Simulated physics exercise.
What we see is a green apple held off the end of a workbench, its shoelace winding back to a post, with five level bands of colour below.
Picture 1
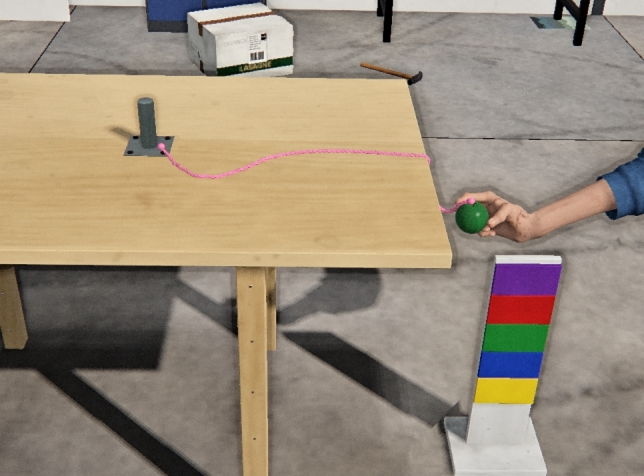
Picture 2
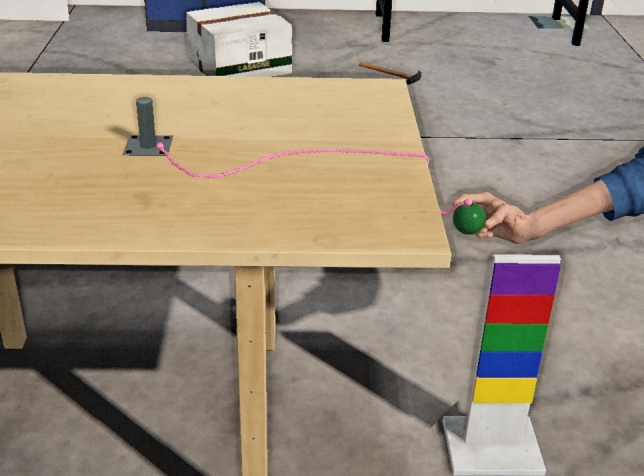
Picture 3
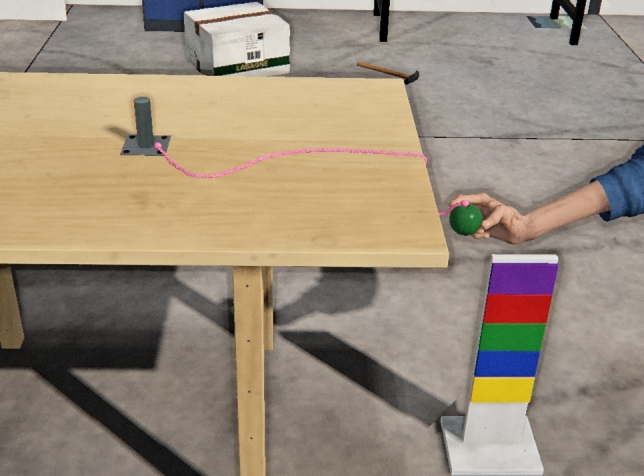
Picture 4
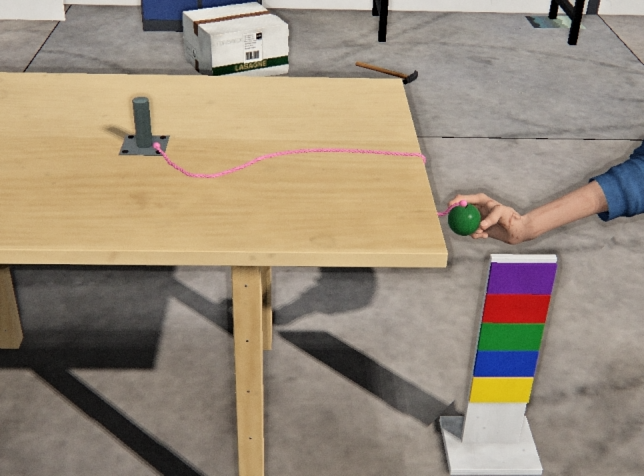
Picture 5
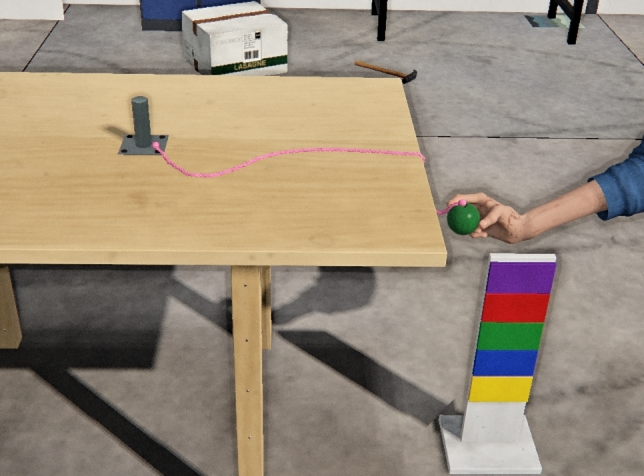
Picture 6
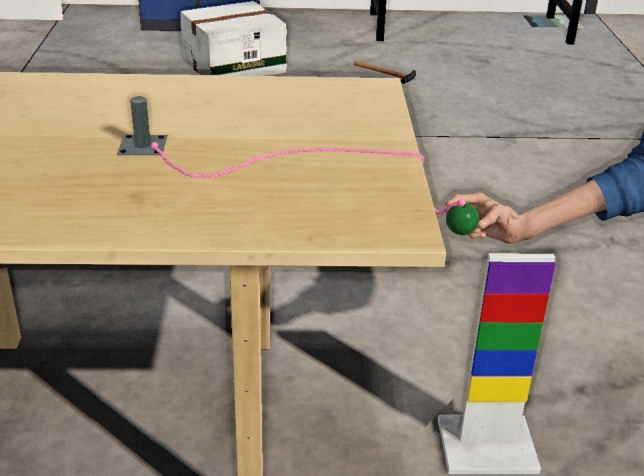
A hand held a green ball tied to a pink string just off the end of a wooden table, barely moving, while the string curved back to a post, above a stand of five coloured bands.
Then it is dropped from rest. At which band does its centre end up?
Its centre hangs level with the red band.
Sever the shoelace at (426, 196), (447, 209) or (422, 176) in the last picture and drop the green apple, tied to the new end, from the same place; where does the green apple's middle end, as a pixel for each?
About (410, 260), (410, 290) and (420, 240).
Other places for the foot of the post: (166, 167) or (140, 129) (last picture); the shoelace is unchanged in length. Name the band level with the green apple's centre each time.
One after the other, green; red.
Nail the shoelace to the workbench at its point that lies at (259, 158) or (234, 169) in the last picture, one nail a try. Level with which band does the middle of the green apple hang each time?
Taking them in turn: Purple; purple.
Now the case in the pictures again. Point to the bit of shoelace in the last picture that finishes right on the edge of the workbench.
Near (366, 151).
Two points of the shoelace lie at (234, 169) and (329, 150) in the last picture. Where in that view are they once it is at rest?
The first at (277, 148), the second at (382, 152).
Soon after, apple near (372, 295); level with red.
Then, apple near (429, 287); level with red.
At rest, apple near (415, 293); level with red. Its middle rests at the red band.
+--
**What the task requires:**
Reproduce the data above in full, exactly as it is, with the pictures left out.

**Solution to this exercise:**
Simulated physics exercise.
What we see is a green apple held off the end of a workbench, its shoelace winding back to a post, with five level bands of colour below.
Picture 1
Picture 2
Picture 3
Picture 4
Picture 5
Picture 6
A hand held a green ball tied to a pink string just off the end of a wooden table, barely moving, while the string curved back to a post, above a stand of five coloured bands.
Then it is dropped from rest. At which band does its centre end up?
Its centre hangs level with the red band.
Sever the shoelace at (426, 196), (447, 209) or (422, 176) in the last picture and drop the green apple, tied to the new end, from the same place; where does the green apple's middle end, as a pixel for each?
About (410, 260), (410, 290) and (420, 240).
Other places for the foot of the post: (166, 167) or (140, 129) (last picture); the shoelace is unchanged in length. Name the band level with the green apple's centre each time.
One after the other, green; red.
Nail the shoelace to the workbench at its point that lies at (259, 158) or (234, 169) in the last picture, one nail a try. Level with which band does the middle of the green apple hang each time?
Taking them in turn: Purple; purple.
Now the case in the pictures again. Point to the bit of shoelace in the last picture that finishes right on the edge of the workbench.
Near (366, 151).
Two points of the shoelace lie at (234, 169) and (329, 150) in the last picture. Where in that view are they once it is at rest?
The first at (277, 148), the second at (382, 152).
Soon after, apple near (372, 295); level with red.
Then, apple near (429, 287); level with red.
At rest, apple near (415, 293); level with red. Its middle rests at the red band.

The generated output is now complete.